Return each line of the data below exactly, omitting any pictures.

□ □ □ □

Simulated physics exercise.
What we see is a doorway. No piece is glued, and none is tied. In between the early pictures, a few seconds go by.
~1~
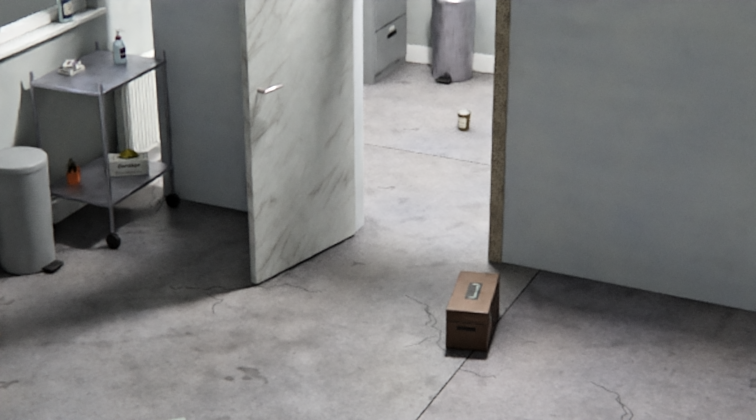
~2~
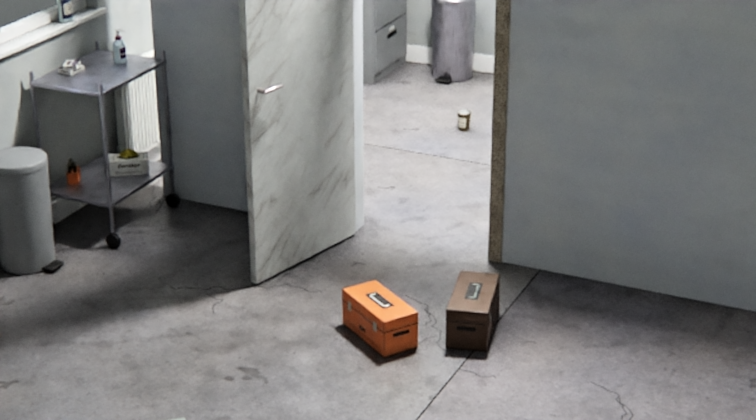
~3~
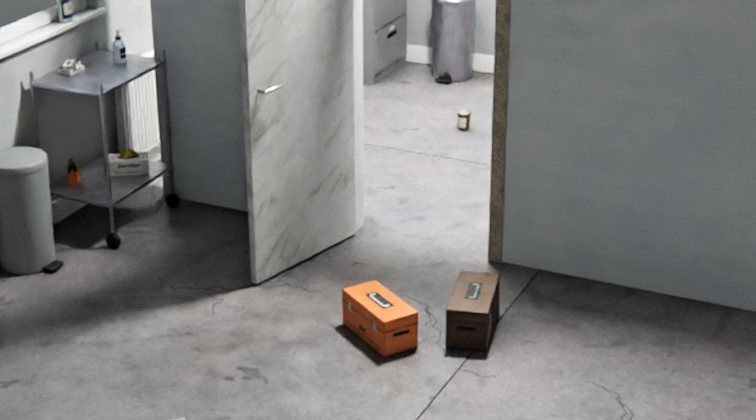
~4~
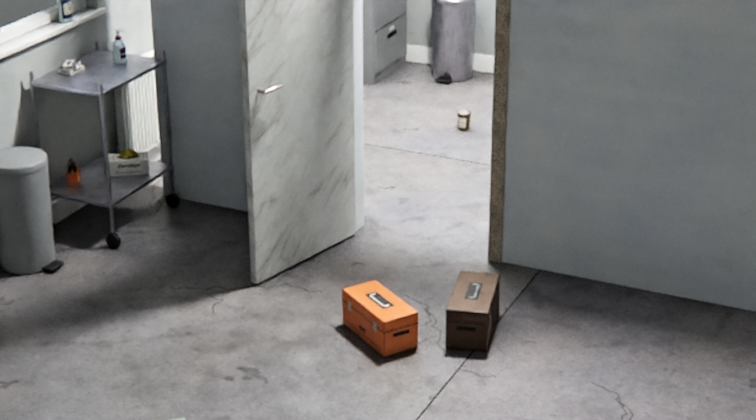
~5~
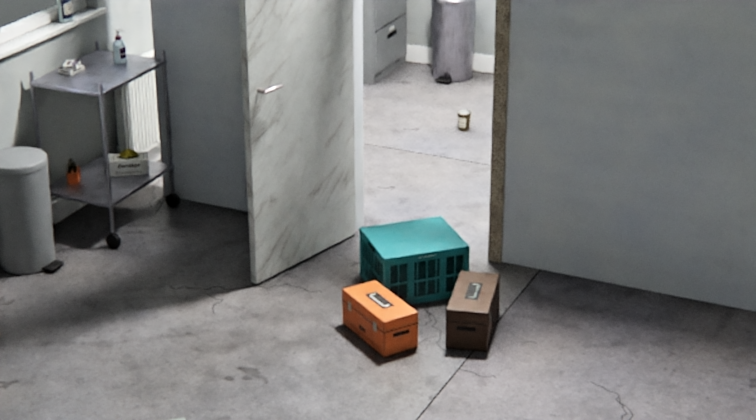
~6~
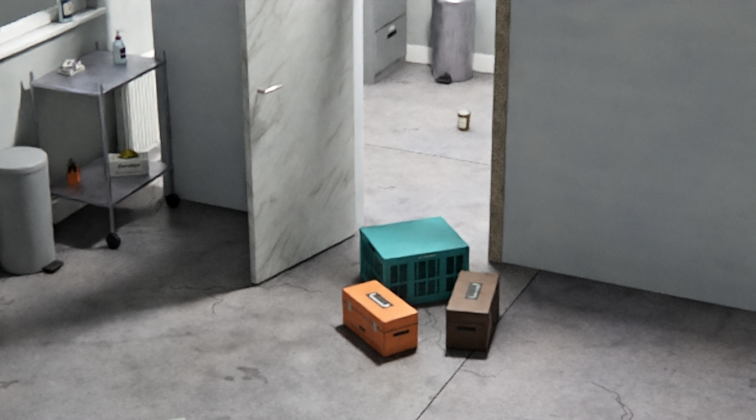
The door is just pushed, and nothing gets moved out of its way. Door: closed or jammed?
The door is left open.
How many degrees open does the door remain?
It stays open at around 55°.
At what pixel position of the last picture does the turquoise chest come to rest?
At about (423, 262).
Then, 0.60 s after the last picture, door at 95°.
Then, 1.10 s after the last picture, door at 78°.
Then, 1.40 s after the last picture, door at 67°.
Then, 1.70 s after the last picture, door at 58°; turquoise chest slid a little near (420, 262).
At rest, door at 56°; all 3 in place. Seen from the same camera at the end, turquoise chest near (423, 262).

□ □ □ □

WRITTEN REPLY:
Simulated physics exercise.
What we see is a doorway. No piece is glued, and none is tied. In between the early pictures, a few seconds go by.
~1~
~2~
~3~
~4~
~5~
~6~
The door is just pushed, and nothing gets moved out of its way. Door: closed or jammed?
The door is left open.
How many degrees open does the door remain?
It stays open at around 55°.
At what pixel position of the last picture does the turquoise chest come to rest?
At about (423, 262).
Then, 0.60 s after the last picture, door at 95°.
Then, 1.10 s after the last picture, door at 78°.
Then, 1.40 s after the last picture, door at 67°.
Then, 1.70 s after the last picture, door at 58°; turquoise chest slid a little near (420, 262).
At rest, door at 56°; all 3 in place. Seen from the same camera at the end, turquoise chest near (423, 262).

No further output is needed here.